DIRECTIONS FOR THIS TASK:
Where a line holds "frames", copy it.

(Rows from a dataset)
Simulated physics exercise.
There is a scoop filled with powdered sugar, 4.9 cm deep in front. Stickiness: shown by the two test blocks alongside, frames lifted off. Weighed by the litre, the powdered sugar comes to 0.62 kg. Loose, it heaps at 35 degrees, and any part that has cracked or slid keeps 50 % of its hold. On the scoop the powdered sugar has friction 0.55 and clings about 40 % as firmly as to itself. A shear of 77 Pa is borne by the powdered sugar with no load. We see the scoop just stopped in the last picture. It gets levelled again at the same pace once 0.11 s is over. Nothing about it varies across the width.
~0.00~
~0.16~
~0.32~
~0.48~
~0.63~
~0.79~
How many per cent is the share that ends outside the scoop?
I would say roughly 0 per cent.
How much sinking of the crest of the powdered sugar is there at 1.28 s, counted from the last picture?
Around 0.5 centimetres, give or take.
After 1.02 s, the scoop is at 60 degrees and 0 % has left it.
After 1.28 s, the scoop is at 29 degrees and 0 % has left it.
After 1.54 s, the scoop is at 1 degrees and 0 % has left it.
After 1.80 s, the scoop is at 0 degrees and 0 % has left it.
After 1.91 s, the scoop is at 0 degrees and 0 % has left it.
--
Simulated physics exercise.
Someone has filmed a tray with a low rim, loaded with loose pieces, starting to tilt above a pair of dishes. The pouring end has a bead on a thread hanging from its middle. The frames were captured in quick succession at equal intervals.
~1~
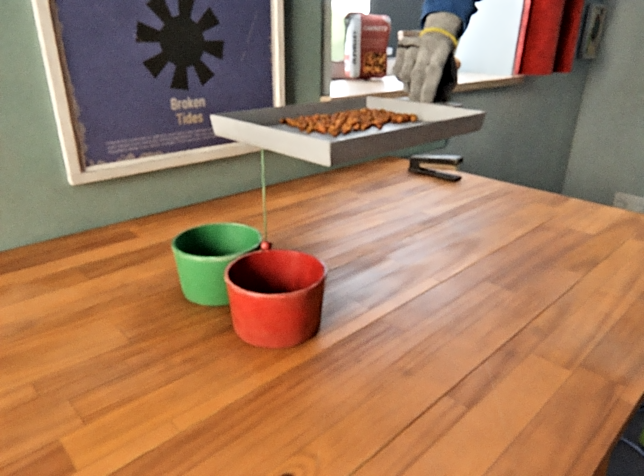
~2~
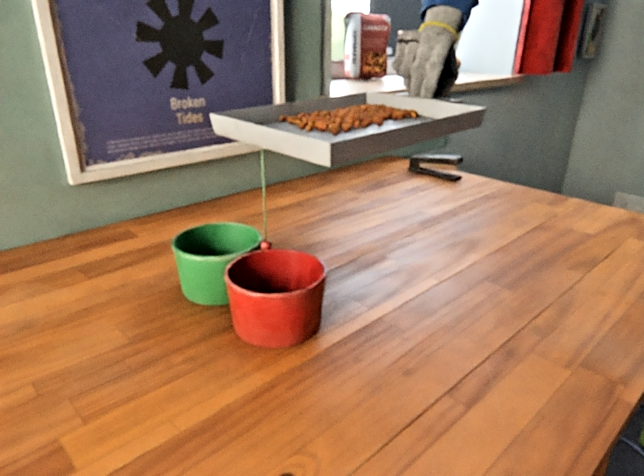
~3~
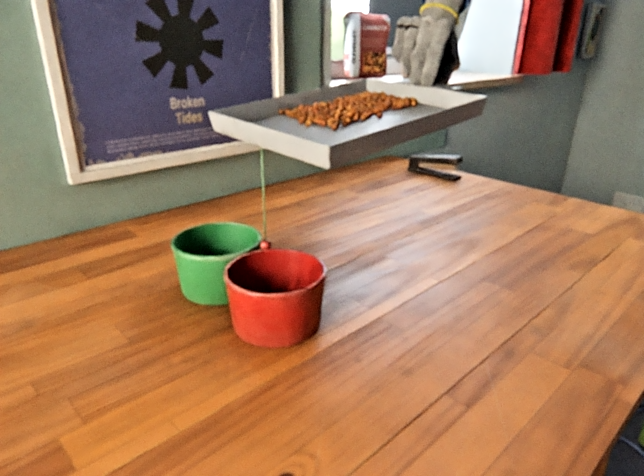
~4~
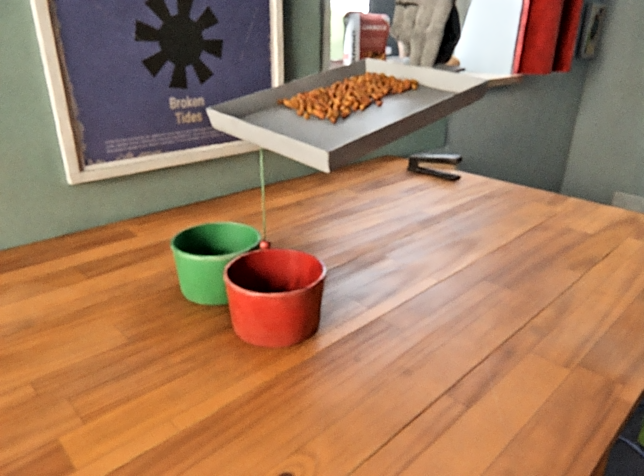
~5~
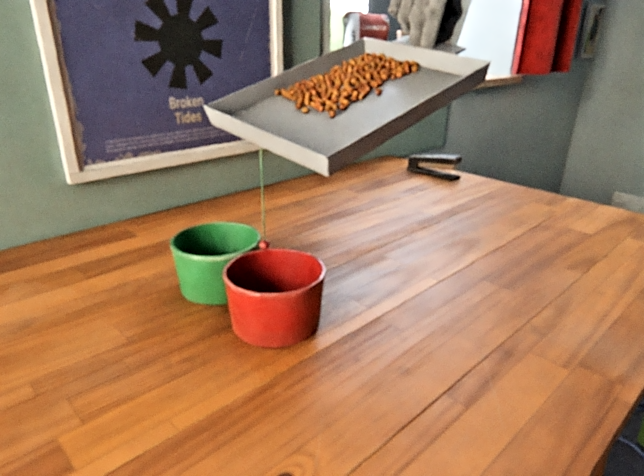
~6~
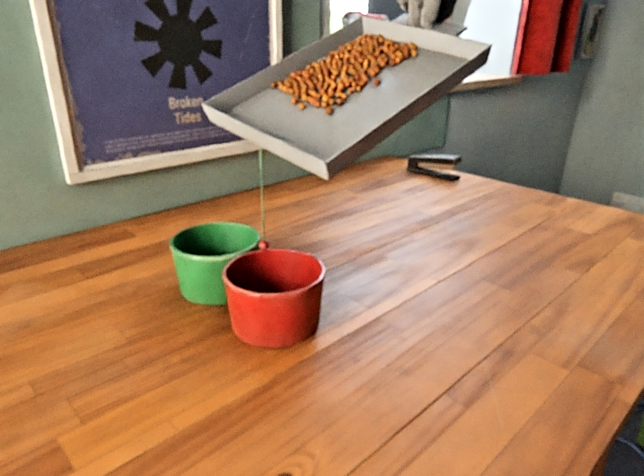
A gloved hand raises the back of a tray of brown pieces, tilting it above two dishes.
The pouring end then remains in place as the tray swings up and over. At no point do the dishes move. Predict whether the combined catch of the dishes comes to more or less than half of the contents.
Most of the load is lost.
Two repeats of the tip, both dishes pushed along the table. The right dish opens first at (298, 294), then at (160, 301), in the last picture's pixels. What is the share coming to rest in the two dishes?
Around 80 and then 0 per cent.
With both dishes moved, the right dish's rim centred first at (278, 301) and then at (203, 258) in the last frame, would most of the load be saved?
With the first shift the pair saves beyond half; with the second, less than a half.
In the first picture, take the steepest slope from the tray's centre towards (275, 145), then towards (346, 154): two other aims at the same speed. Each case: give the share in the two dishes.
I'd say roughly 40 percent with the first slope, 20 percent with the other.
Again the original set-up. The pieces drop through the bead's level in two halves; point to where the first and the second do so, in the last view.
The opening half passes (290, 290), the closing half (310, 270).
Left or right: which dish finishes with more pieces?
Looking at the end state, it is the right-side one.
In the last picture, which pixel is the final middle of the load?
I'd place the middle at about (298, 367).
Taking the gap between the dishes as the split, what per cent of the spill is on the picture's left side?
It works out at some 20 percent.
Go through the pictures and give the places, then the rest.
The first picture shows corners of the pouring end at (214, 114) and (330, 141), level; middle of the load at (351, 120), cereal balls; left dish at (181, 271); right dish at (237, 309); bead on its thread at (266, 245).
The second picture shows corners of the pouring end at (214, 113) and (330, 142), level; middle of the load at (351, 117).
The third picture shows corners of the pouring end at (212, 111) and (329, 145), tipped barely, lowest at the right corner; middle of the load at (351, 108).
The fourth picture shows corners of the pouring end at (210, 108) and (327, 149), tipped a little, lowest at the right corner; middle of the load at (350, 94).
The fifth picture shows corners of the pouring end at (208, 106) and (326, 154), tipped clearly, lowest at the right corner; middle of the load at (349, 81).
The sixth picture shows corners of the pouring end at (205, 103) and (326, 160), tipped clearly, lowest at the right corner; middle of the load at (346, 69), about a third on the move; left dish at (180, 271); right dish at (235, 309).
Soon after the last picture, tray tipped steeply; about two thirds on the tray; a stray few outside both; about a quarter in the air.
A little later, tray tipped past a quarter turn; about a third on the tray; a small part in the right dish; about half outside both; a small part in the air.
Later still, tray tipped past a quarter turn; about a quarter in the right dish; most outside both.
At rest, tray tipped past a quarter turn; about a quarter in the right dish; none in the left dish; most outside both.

WRITTEN RESPONSE:
There is a scoop filled with powdered sugar, 4.9 cm deep in front. Stickiness: shown by the two test blocks alongside, frames lifted off. Weighed by the litre, the powdered sugar comes to 0.62 kg. Loose, it heaps at 35 degrees, and any part that has cracked or slid keeps 50 % of its hold. On the scoop the powdered sugar has friction 0.55 and clings about 40 % as firmly as to itself. A shear of 77 Pa is borne by the powdered sugar with no load. We see the scoop just stopped in the last picture. It gets levelled again at the same pace once 0.11 s is over. Nothing about it varies across the width.
Someone has filmed a tray with a low rim, loaded with loose pieces, starting to tilt above a pair of dishes. The pouring end has a bead on a thread hanging from its middle. The frames were captured in quick succession at equal intervals.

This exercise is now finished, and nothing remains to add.